GIVEN TASK:
Copy out every line exactly, passing over the pictures.
===
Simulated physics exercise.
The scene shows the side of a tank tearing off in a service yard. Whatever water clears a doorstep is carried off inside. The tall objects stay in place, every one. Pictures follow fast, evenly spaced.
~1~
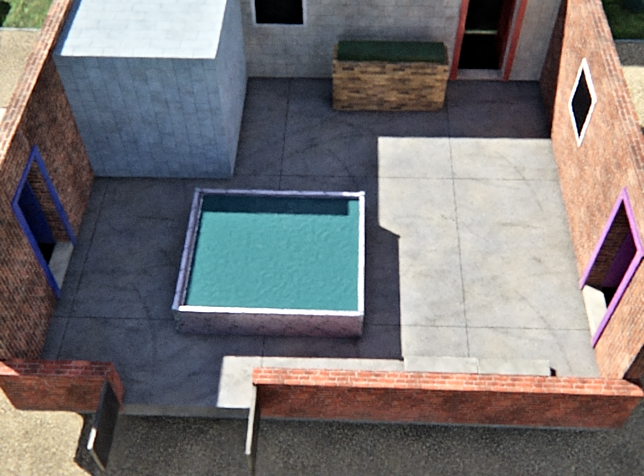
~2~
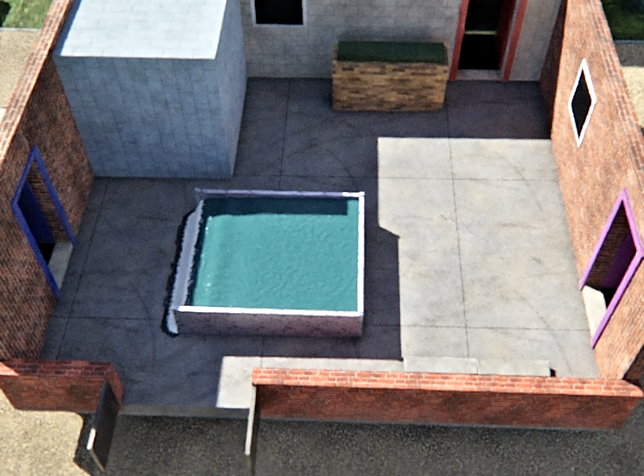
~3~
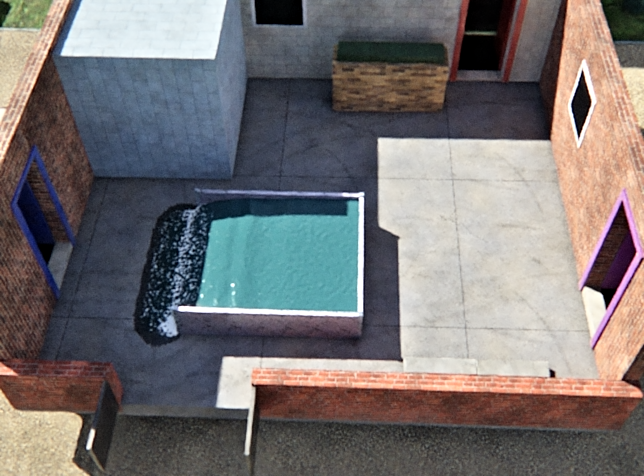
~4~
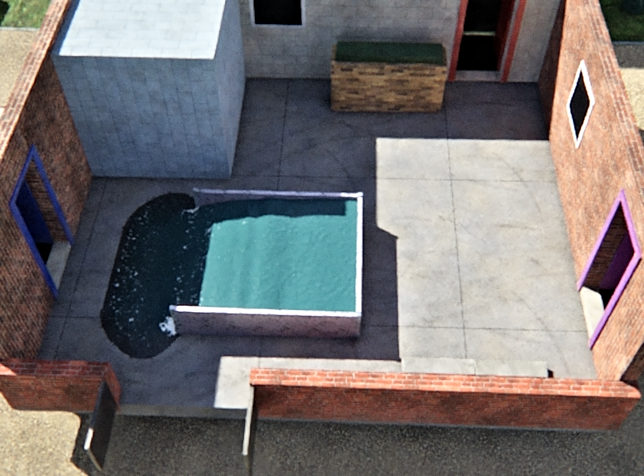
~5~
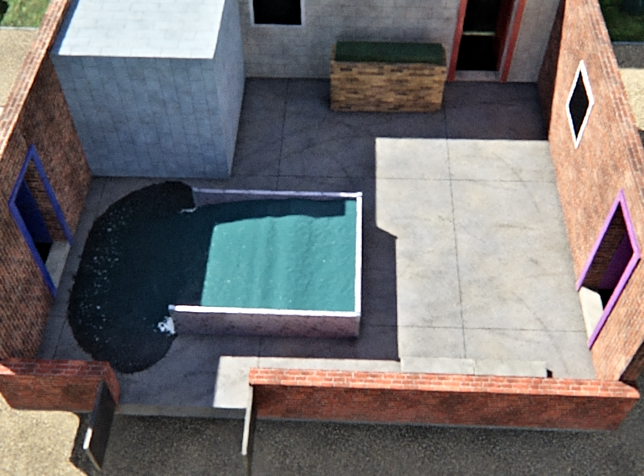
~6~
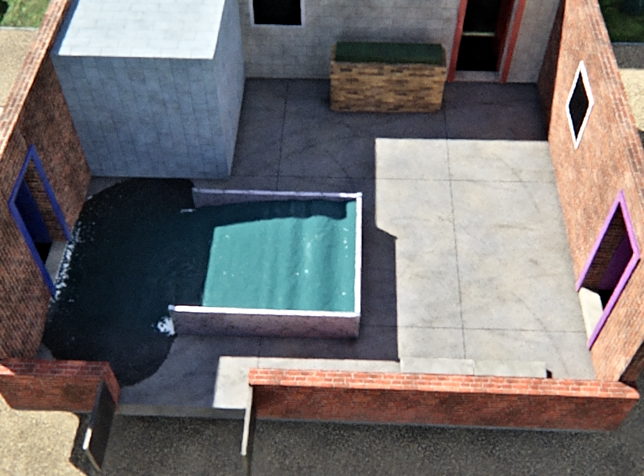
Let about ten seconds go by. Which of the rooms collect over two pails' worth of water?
One by one: The blue door will break the limit; the purple door will respect the limit; the red door will respect the limit.
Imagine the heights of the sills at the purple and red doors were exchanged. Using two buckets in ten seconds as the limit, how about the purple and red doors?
Purple door: Not enough; red door: Not enough.
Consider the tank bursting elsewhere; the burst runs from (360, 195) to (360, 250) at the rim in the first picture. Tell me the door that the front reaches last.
It would be the blue one.
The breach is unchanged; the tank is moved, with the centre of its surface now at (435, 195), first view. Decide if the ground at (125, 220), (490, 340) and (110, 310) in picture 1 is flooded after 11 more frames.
One after the other: Covered, no water, covered.
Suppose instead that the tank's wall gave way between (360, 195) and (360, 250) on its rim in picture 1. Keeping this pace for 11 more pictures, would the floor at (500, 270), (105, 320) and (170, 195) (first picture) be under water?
First soaked through, second kept bare, third kept bare.
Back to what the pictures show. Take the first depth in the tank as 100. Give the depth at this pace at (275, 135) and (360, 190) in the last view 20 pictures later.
In turn 0 and 0 in a hundred.
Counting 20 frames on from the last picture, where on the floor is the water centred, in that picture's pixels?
My reading is close to (163, 272).
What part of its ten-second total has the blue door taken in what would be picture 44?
===
EXERCISE OUTPUT:
Simulated physics exercise.
The scene shows the side of a tank tearing off in a service yard. Whatever water clears a doorstep is carried off inside. The tall objects stay in place, every one. Pictures follow fast, evenly spaced.
~1~
~2~
~3~
~4~
~5~
~6~
Let about ten seconds go by. Which of the rooms collect over two pails' worth of water?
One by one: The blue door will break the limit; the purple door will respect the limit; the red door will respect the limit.
Imagine the heights of the sills at the purple and red doors were exchanged. Using two buckets in ten seconds as the limit, how about the purple and red doors?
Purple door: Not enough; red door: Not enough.
Consider the tank bursting elsewhere; the burst runs from (360, 195) to (360, 250) at the rim in the first picture. Tell me the door that the front reaches last.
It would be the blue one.
The breach is unchanged; the tank is moved, with the centre of its surface now at (435, 195), first view. Decide if the ground at (125, 220), (490, 340) and (110, 310) in picture 1 is flooded after 11 more frames.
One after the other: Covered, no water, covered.
Suppose instead that the tank's wall gave way between (360, 195) and (360, 250) on its rim in picture 1. Keeping this pace for 11 more pictures, would the floor at (500, 270), (105, 320) and (170, 195) (first picture) be under water?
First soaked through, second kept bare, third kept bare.
Back to what the pictures show. Take the first depth in the tank as 100. Give the depth at this pace at (275, 135) and (360, 190) in the last view 20 pictures later.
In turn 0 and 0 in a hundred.
Counting 20 frames on from the last picture, where on the floor is the water centred, in that picture's pixels?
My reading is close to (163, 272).
What part of its ten-second total has the blue door taken in what would be picture 44?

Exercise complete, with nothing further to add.